Task prompt:
Word for word, print each line of the listing below; pictures stay out.

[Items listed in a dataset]
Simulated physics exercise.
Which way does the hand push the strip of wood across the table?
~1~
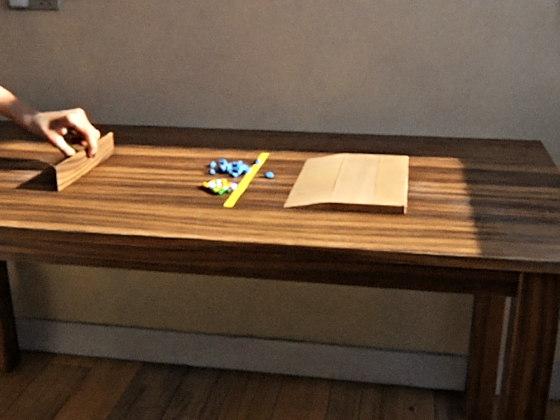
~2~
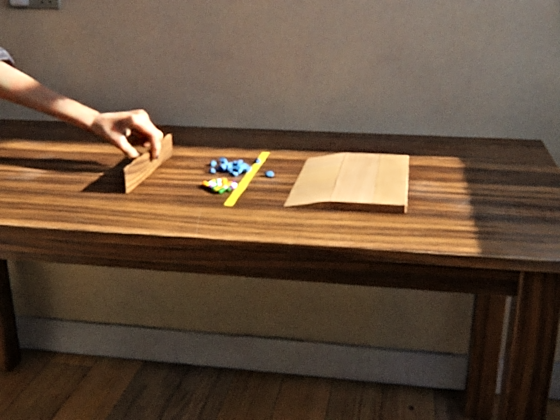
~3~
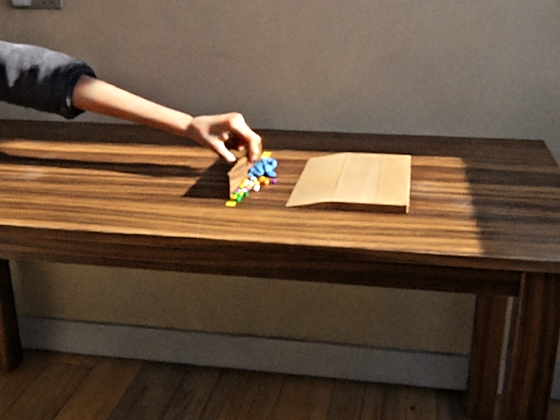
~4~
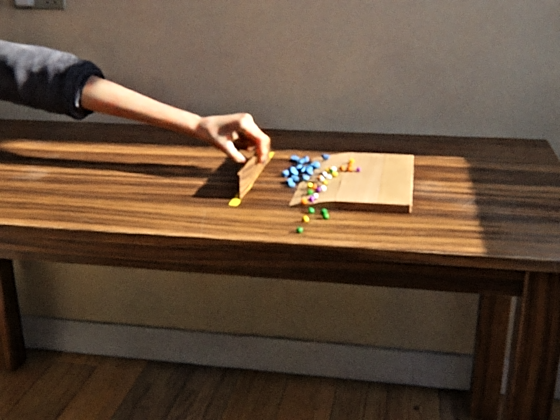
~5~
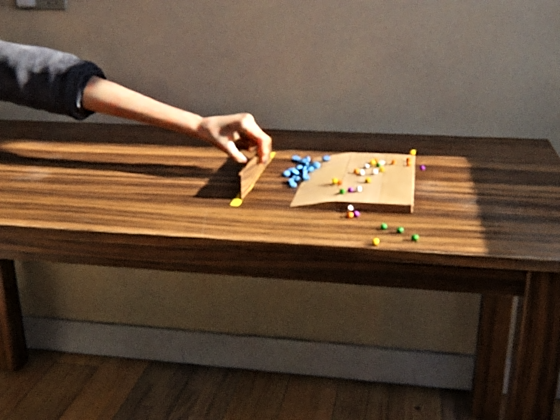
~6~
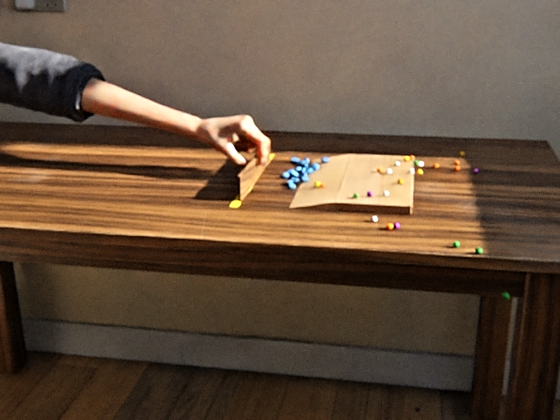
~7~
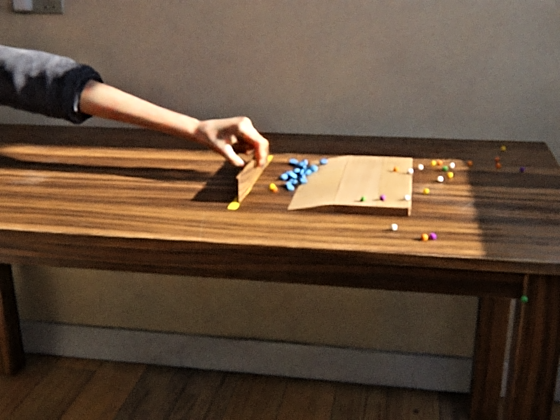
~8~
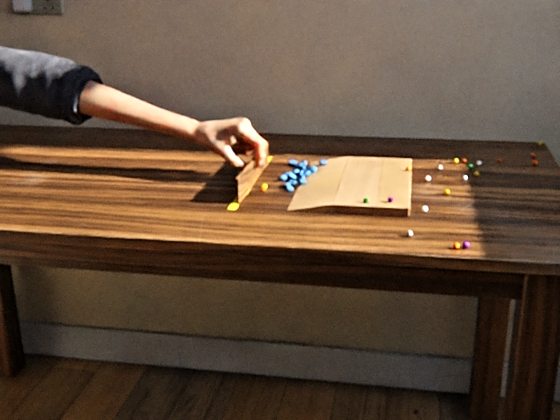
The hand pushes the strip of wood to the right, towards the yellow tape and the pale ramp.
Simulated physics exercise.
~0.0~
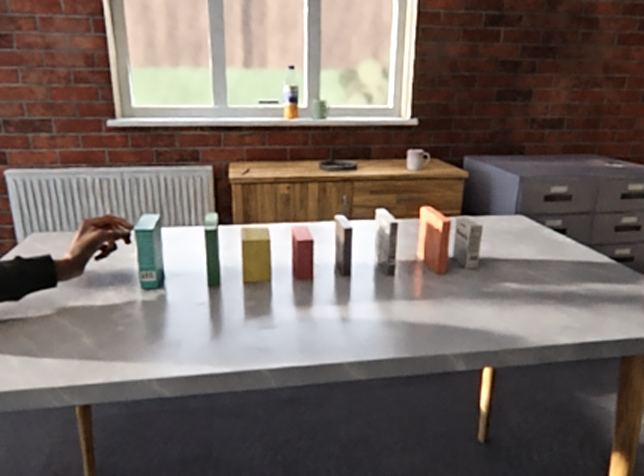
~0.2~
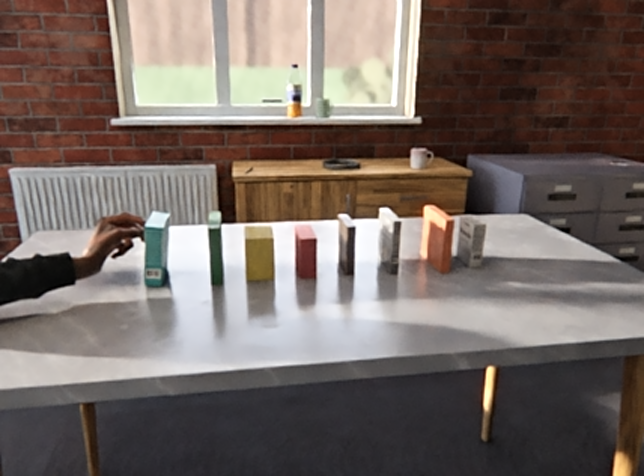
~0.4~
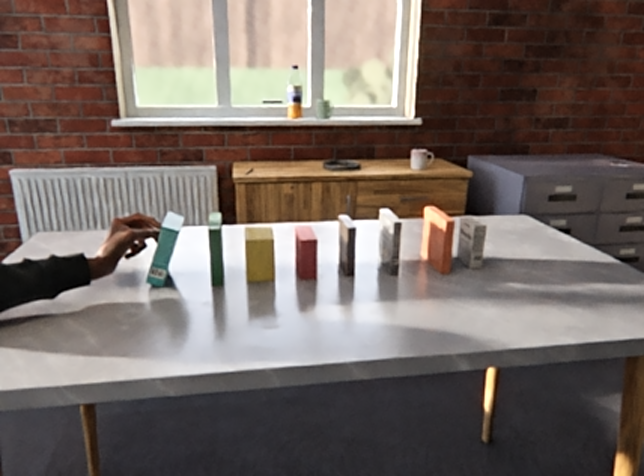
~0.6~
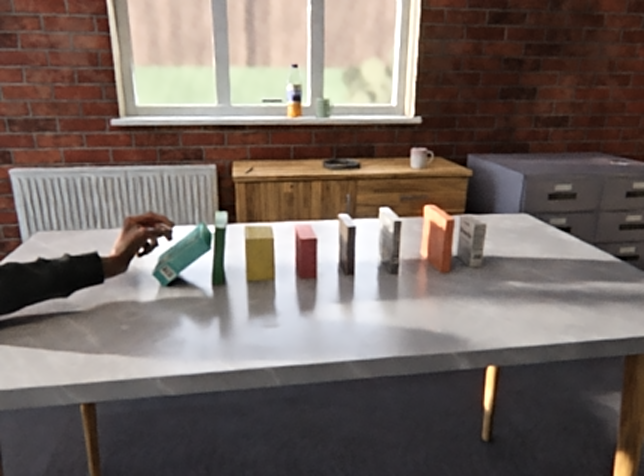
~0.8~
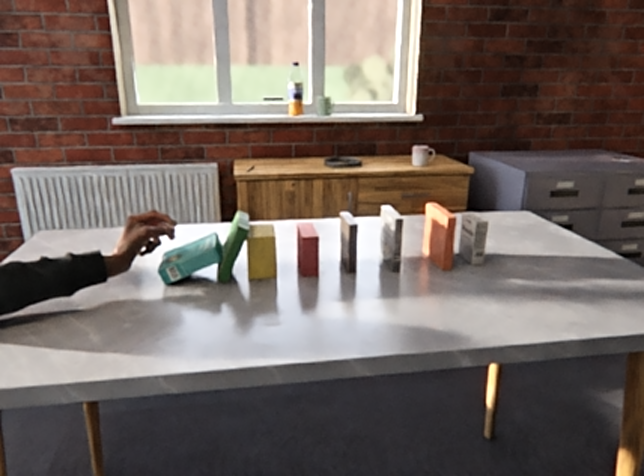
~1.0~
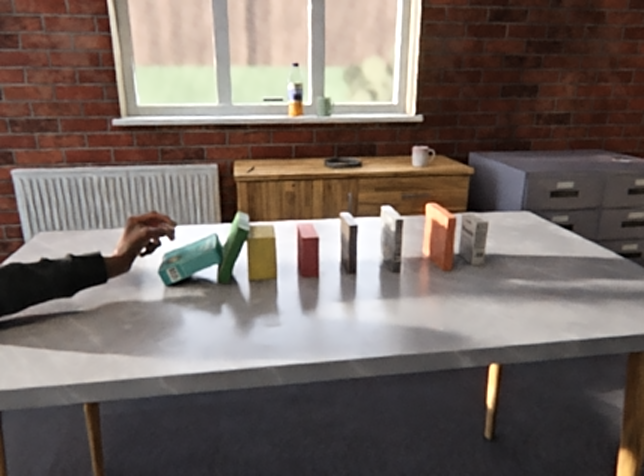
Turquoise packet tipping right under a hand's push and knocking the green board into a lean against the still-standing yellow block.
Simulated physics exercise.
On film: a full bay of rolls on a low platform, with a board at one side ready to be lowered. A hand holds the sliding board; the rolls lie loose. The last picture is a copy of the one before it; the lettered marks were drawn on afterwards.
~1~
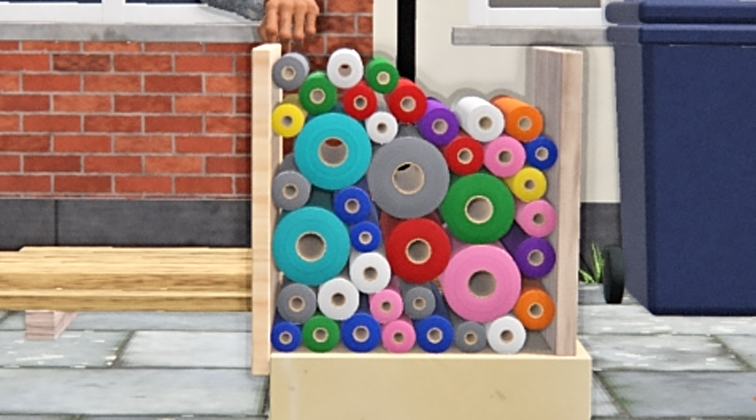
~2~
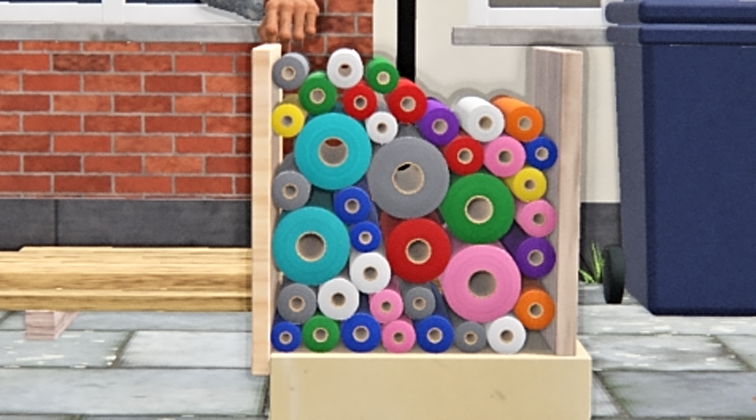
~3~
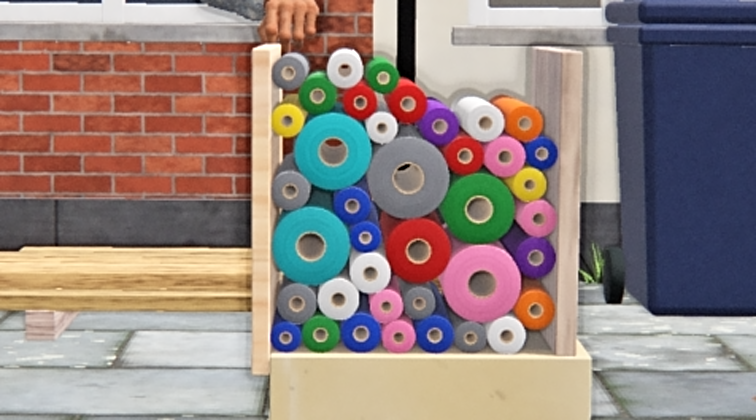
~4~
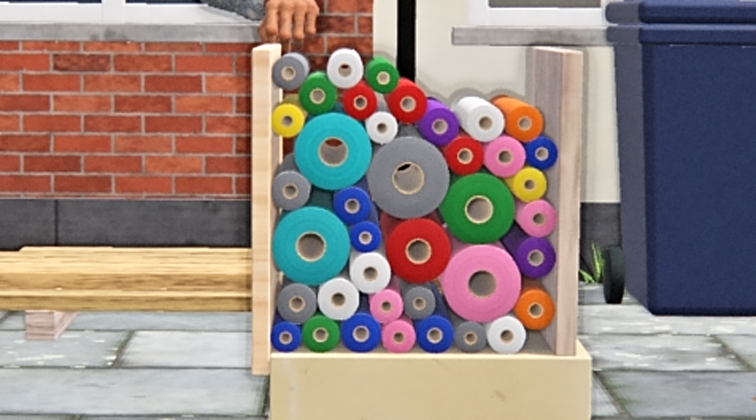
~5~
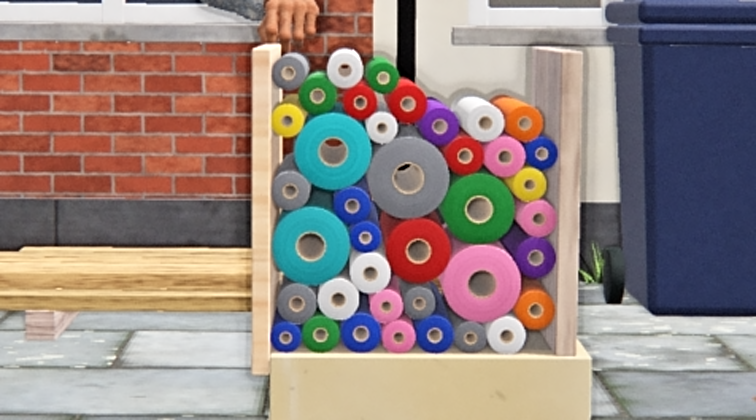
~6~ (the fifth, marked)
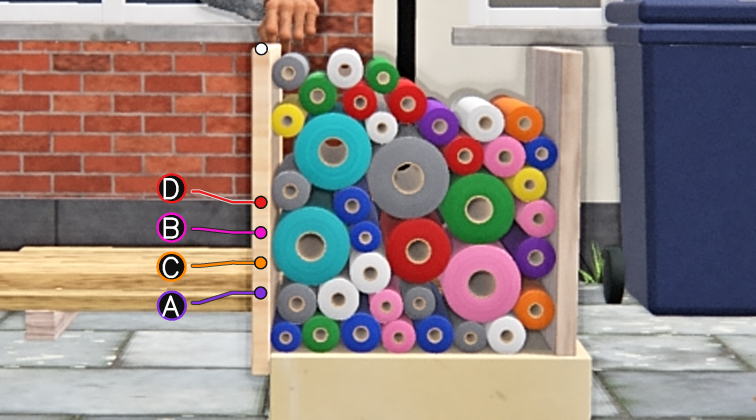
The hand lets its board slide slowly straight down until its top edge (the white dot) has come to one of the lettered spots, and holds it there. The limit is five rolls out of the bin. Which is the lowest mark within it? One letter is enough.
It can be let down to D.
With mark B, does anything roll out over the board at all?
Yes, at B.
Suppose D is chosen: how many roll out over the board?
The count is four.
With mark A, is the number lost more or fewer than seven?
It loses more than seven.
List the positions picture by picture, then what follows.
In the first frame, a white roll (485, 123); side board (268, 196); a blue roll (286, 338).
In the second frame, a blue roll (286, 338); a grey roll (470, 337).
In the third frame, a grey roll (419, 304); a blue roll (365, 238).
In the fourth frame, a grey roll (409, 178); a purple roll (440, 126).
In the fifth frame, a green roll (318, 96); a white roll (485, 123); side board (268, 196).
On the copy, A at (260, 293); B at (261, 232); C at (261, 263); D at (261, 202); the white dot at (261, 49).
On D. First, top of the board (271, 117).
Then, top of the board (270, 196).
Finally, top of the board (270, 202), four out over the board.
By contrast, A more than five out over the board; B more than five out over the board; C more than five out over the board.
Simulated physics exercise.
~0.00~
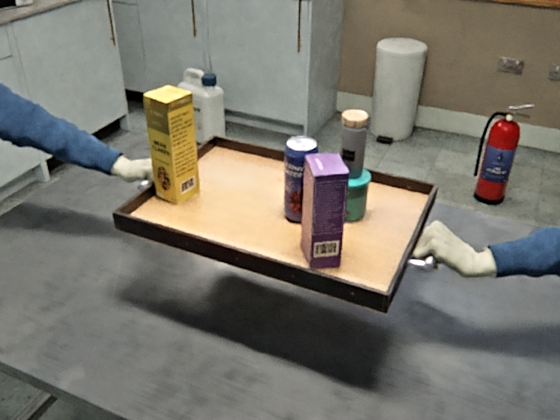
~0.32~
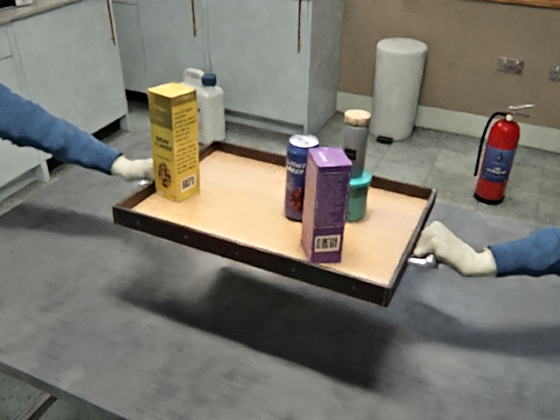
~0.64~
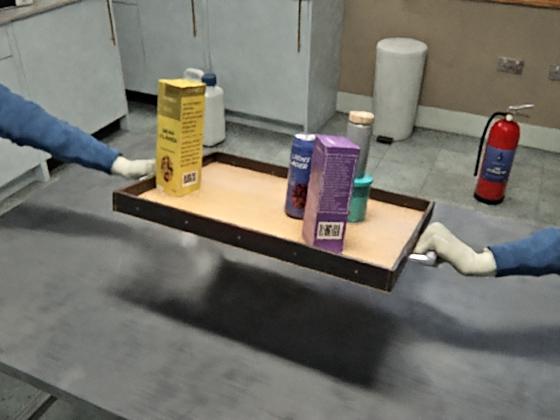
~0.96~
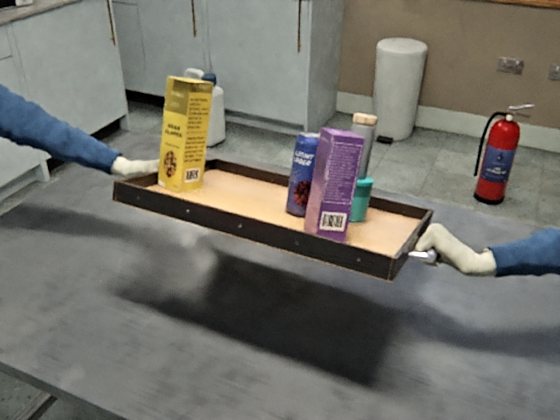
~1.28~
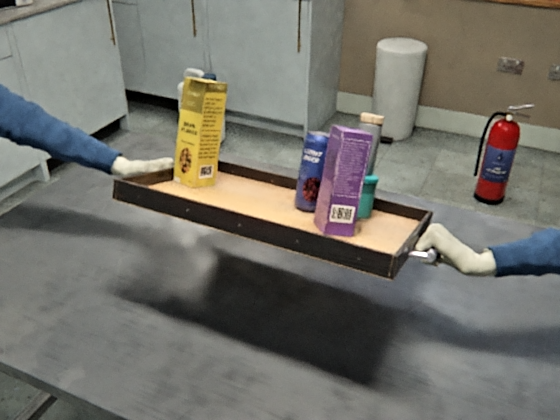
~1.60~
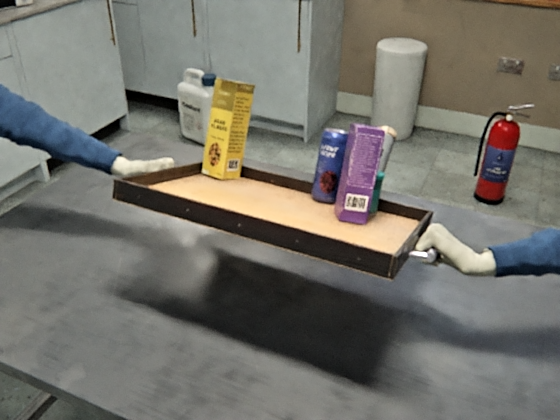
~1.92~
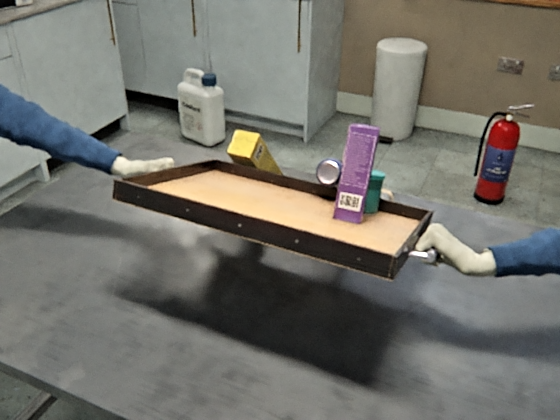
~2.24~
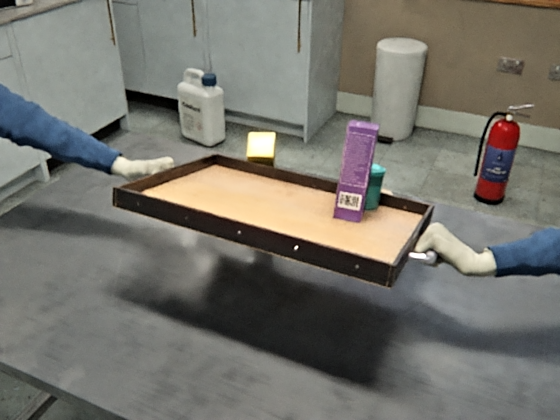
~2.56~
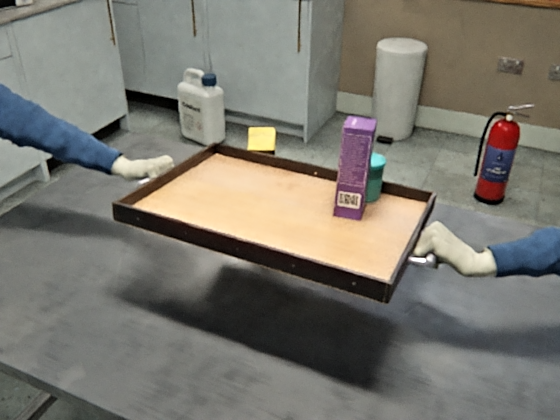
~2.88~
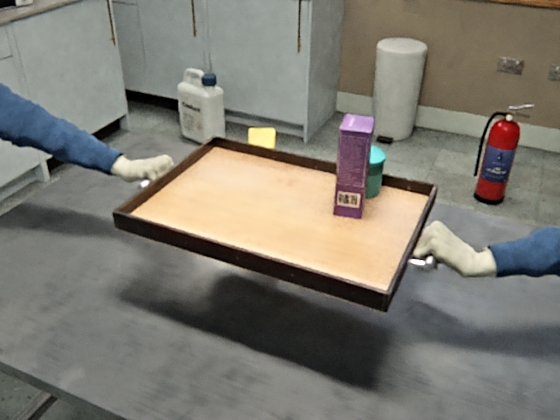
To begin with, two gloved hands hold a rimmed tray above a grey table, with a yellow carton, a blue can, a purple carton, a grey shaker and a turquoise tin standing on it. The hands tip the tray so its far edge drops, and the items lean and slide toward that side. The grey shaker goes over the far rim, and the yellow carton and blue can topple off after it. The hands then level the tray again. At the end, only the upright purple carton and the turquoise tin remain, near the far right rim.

Solution to the exercise:
Simulated physics exercise.
Which way does the hand push the strip of wood across the table?
~1~
~2~
~3~
~4~
~5~
~6~
~7~
~8~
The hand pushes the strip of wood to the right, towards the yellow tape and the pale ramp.
Simulated physics exercise.
~0.0~
~0.2~
~0.4~
~0.6~
~0.8~
~1.0~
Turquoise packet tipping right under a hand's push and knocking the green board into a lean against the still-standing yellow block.
Simulated physics exercise.
On film: a full bay of rolls on a low platform, with a board at one side ready to be lowered. A hand holds the sliding board; the rolls lie loose. The last picture is a copy of the one before it; the lettered marks were drawn on afterwards.
~1~
~2~
~3~
~4~
~5~
~6~ (the fifth, marked)
The hand lets its board slide slowly straight down until its top edge (the white dot) has come to one of the lettered spots, and holds it there. The limit is five rolls out of the bin. Which is the lowest mark within it? One letter is enough.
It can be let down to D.
With mark B, does anything roll out over the board at all?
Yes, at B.
Suppose D is chosen: how many roll out over the board?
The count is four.
With mark A, is the number lost more or fewer than seven?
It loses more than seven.
List the positions picture by picture, then what follows.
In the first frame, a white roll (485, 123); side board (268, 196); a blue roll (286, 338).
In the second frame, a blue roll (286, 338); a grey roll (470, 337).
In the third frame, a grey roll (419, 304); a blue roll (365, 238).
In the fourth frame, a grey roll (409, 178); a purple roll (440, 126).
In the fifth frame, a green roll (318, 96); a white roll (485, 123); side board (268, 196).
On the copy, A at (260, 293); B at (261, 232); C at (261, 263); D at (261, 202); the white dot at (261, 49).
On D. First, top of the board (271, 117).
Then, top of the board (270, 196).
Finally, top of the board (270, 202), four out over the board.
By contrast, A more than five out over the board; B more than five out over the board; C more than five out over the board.
Simulated physics exercise.
~0.00~
~0.32~
~0.64~
~0.96~
~1.28~
~1.60~
~1.92~
~2.24~
~2.56~
~2.88~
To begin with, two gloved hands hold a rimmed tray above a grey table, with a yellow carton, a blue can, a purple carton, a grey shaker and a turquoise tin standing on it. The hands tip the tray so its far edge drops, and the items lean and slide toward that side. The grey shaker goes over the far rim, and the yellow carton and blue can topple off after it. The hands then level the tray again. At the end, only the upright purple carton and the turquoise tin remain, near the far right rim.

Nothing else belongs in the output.